▸ **Task prompt**:
Quote the listing in full, exactly as given, minus any pictures.
START Data excerpt
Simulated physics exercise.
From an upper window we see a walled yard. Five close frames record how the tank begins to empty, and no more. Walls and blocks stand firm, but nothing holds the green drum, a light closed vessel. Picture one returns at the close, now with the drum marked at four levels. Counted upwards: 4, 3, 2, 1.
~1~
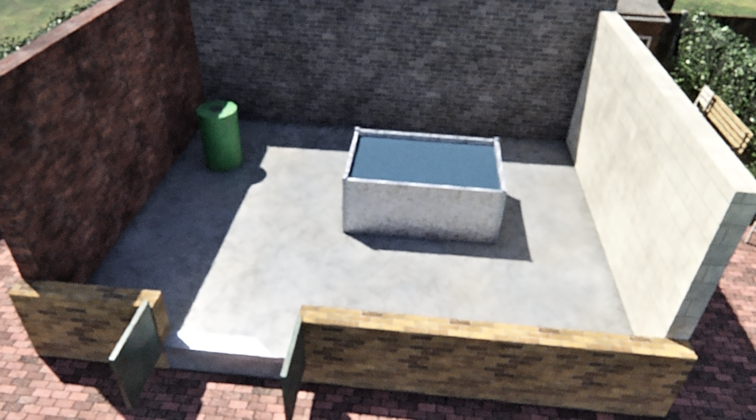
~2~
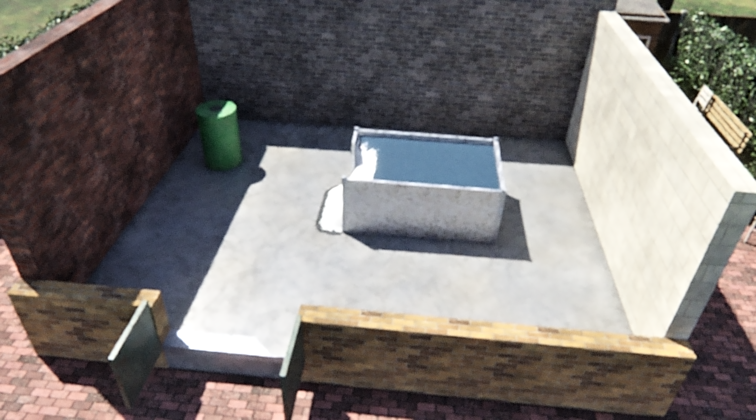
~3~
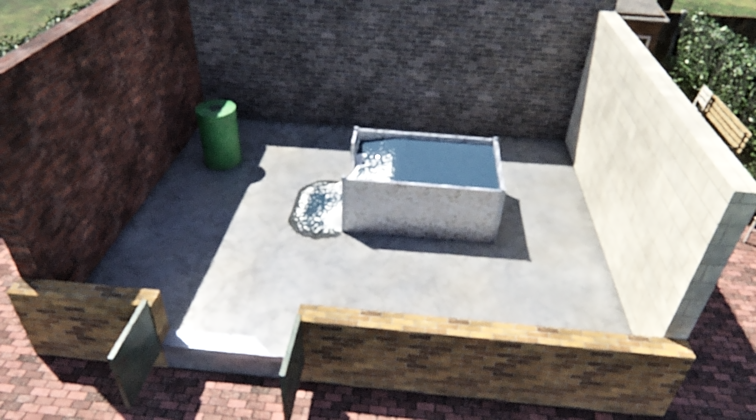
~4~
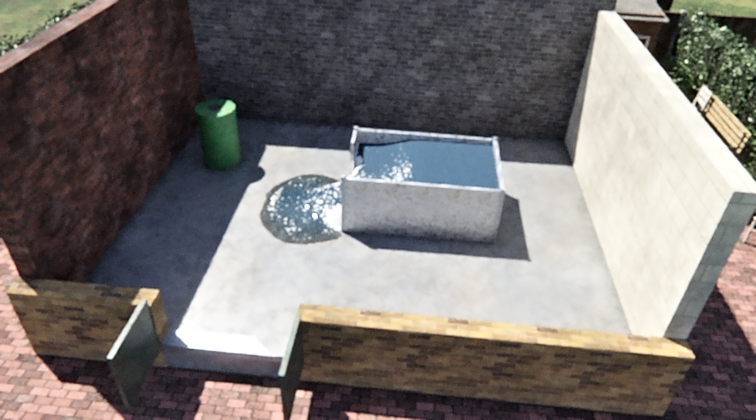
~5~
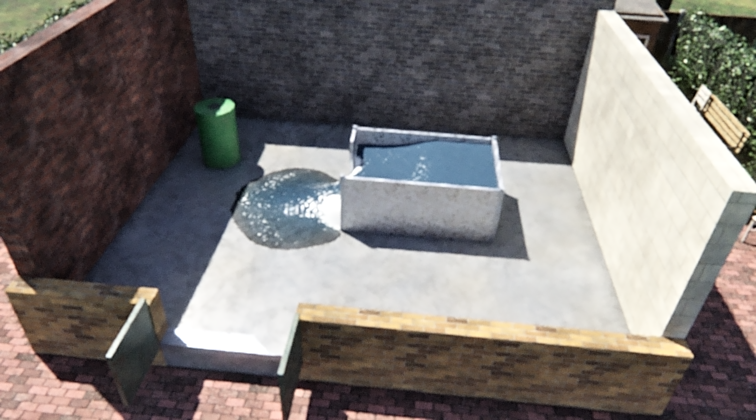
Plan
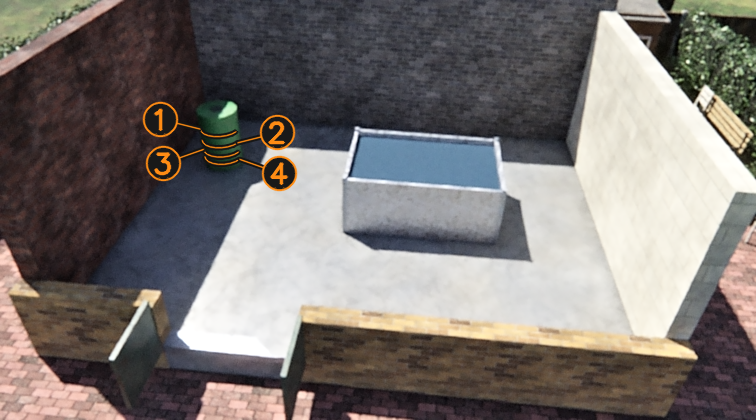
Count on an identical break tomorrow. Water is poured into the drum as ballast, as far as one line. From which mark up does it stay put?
Level 3 just does it.
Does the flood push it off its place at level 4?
Yes, that goes wrong.
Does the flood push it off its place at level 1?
No, not at all.
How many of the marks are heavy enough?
Three of the four.
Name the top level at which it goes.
The answer is 4.
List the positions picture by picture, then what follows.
END Data excerpt
▸ **Full response**:
Simulated physics exercise.
From an upper window we see a walled yard. Five close frames record how the tank begins to empty, and no more. Walls and blocks stand firm, but nothing holds the green drum, a light closed vessel. Picture one returns at the close, now with the drum marked at four levels. Counted upwards: 4, 3, 2, 1.
~1~
~2~
~3~
~4~
~5~
Plan
Count on an identical break tomorrow. Water is poured into the drum as ballast, as far as one line. From which mark up does it stay put?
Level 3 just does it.
Does the flood push it off its place at level 4?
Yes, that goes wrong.
Does the flood push it off its place at level 1?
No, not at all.
How many of the marks are heavy enough?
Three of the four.
Name the top level at which it goes.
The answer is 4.
List the positions picture by picture, then what follows.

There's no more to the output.